▸ **THE EXERCISE**:
Give the listing again character for character, but drop the images.

▸ **INFORMATION SUPPLIED**:

....

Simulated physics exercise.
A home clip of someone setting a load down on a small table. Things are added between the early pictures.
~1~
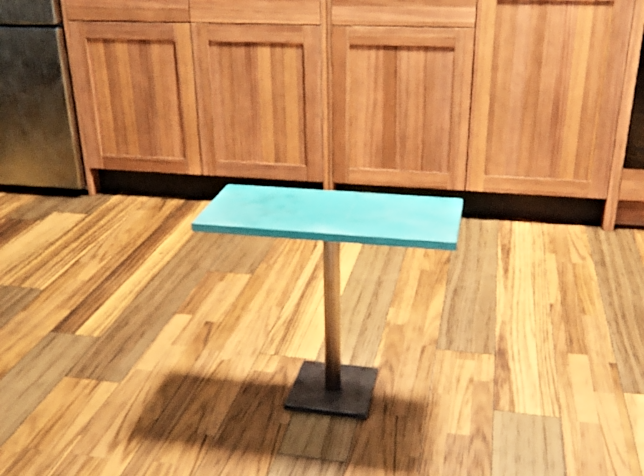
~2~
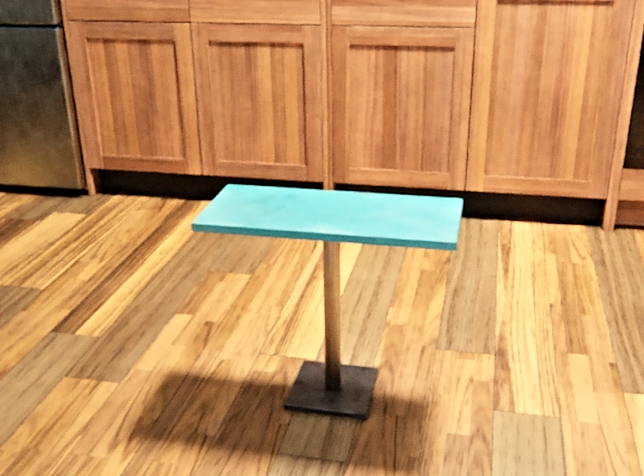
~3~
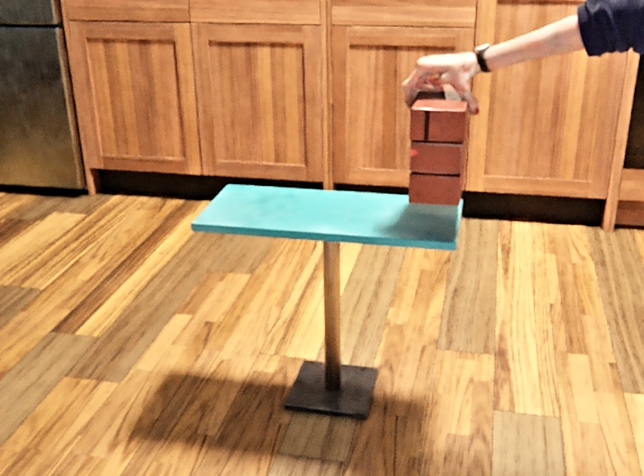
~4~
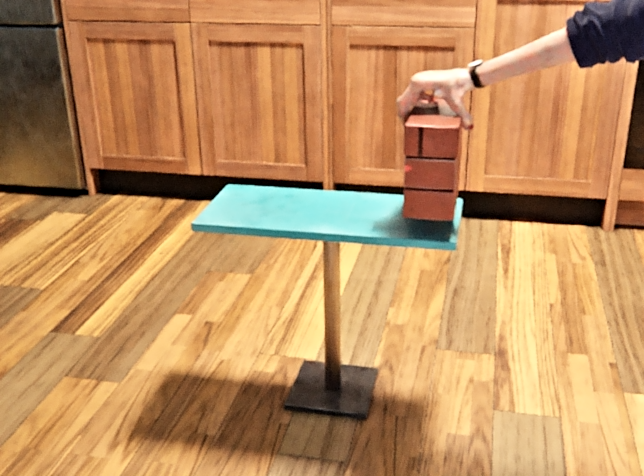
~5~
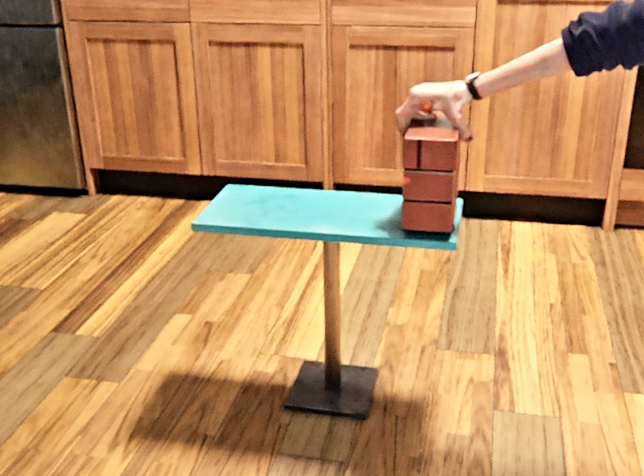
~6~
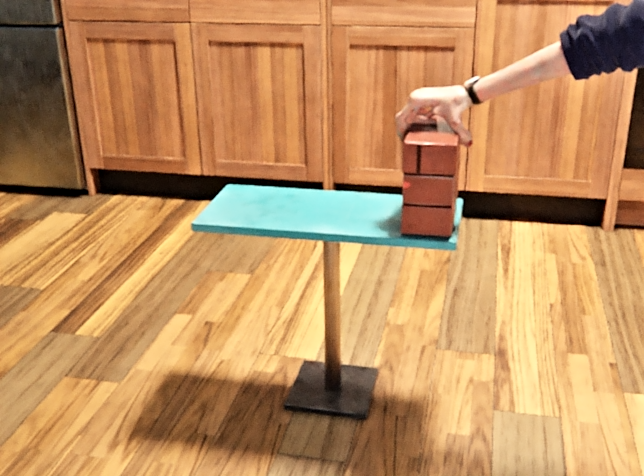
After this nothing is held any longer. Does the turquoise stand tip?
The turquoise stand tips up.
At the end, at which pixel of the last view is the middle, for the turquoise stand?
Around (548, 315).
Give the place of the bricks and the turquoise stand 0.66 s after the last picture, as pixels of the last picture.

....

▸ **WORKED SOLUTION**:
Simulated physics exercise.
A home clip of someone setting a load down on a small table. Things are added between the early pictures.
~1~
~2~
~3~
~4~
~5~
~6~
After this nothing is held any longer. Does the turquoise stand tip?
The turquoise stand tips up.
At the end, at which pixel of the last view is the middle, for the turquoise stand?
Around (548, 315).
Give the place of the bricks and the turquoise stand 0.66 s after the last picture, as pixels of the last picture.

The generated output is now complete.